YOUR OBJECTIVE: List, from the lines below, each one with "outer" in it.

INFORMATION SUPPLIED:
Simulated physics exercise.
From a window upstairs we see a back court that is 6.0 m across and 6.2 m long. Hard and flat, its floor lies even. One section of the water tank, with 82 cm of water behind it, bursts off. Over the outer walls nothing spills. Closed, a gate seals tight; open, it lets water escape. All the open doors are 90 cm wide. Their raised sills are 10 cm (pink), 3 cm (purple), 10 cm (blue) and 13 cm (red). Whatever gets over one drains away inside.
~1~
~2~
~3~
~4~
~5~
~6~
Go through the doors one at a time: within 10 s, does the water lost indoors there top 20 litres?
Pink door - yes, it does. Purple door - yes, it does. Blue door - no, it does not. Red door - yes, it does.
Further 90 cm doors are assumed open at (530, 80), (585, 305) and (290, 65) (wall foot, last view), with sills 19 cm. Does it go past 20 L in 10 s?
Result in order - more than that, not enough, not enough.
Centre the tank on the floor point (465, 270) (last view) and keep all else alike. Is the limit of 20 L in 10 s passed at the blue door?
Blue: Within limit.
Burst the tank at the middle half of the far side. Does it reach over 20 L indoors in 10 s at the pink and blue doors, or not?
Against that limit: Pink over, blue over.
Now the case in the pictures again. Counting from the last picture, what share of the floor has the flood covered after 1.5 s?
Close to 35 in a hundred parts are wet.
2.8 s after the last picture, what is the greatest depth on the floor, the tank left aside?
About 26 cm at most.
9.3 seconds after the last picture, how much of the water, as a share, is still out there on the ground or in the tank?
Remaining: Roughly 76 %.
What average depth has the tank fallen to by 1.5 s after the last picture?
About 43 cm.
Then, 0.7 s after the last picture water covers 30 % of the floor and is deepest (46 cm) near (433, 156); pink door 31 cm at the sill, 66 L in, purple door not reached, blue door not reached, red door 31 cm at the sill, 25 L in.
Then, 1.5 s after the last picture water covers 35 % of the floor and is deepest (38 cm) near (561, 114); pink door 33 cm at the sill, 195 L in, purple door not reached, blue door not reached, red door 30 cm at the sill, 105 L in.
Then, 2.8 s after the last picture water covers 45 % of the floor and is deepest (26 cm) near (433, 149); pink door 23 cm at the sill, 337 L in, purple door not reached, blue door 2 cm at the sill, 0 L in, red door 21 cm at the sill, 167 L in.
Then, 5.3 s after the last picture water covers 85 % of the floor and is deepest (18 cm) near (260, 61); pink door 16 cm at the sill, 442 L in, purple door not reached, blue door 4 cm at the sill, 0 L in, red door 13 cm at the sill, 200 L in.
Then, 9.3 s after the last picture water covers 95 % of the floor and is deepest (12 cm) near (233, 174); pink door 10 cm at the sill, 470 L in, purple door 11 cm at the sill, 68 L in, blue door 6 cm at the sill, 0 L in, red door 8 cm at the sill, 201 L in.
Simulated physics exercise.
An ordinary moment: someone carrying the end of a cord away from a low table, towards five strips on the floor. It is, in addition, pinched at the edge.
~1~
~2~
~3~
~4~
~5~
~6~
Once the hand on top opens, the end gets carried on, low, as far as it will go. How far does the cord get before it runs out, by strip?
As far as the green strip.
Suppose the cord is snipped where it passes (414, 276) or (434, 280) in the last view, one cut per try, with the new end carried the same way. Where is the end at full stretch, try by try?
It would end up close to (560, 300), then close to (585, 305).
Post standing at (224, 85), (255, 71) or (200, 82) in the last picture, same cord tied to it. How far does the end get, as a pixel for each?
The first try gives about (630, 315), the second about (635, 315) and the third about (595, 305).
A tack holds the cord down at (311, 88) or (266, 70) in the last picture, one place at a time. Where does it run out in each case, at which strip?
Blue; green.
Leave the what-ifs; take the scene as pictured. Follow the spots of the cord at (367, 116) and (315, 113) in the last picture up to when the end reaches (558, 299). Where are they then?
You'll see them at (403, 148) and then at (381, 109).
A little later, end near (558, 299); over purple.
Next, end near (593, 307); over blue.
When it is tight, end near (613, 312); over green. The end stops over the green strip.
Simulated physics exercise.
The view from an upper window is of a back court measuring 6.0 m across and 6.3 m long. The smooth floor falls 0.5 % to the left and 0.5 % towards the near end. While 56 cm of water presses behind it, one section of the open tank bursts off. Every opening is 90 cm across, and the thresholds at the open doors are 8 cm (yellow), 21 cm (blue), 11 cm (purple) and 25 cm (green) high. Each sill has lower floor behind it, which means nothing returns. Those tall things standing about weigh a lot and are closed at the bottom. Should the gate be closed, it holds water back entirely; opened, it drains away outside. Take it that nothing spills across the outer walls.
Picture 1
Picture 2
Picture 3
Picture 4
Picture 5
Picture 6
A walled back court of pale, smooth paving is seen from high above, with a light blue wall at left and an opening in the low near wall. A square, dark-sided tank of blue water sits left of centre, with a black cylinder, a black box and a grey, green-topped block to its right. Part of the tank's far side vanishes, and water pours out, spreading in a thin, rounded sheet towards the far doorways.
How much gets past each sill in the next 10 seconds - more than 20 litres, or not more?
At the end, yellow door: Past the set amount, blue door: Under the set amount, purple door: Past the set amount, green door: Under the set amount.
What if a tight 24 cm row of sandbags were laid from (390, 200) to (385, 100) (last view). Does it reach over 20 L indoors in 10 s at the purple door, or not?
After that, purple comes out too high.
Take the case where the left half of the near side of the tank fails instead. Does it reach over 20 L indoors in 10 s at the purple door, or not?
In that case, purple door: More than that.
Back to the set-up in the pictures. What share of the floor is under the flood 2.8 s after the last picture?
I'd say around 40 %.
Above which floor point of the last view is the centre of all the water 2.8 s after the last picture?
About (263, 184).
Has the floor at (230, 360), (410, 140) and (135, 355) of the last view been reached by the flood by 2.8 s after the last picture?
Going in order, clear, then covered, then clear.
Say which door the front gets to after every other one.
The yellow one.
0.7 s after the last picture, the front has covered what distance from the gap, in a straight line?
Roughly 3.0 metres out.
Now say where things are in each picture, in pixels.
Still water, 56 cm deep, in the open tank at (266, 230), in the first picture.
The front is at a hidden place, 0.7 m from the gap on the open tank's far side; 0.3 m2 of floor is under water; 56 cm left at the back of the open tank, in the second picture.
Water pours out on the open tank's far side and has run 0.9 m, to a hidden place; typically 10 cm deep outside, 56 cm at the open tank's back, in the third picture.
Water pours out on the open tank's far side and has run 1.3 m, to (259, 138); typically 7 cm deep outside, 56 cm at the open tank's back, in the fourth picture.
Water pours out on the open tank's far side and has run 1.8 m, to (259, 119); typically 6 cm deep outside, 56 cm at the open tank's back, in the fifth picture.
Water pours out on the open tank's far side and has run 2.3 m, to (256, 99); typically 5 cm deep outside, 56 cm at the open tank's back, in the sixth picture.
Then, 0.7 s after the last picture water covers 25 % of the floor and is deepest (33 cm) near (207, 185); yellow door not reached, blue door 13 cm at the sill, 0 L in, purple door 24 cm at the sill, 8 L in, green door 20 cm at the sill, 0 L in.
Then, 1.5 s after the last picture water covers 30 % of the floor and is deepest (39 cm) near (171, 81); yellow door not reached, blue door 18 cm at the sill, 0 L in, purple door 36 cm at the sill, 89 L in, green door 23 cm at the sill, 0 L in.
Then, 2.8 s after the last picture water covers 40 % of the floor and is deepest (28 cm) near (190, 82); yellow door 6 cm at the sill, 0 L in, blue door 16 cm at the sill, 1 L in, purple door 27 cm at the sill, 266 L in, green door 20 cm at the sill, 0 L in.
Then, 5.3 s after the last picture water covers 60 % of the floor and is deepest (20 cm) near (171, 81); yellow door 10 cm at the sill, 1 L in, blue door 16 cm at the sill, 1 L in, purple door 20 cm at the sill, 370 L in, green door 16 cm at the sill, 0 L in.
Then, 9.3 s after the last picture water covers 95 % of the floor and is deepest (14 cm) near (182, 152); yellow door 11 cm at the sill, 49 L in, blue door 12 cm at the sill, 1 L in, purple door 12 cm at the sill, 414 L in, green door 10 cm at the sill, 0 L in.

EXERCISE OUTPUT:
From a window upstairs we see a back court that is 6.0 m across and 6.2 m long. Hard and flat, its floor lies even. One section of the water tank, with 82 cm of water behind it, bursts off. Over the outer walls nothing spills. Closed, a gate seals tight; open, it lets water escape. All the open doors are 90 cm wide. Their raised sills are 10 cm (pink), 3 cm (purple), 10 cm (blue) and 13 cm (red). Whatever gets over one drains away inside.
The view from an upper window is of a back court measuring 6.0 m across and 6.3 m long. The smooth floor falls 0.5 % to the left and 0.5 % towards the near end. While 56 cm of water presses behind it, one section of the open tank bursts off. Every opening is 90 cm across, and the thresholds at the open doors are 8 cm (yellow), 21 cm (blue), 11 cm (purple) and 25 cm (green) high. Each sill has lower floor behind it, which means nothing returns. Those tall things standing about weigh a lot and are closed at the bottom. Should the gate be closed, it holds water back entirely; opened, it drains away outside. Take it that nothing spills across the outer walls.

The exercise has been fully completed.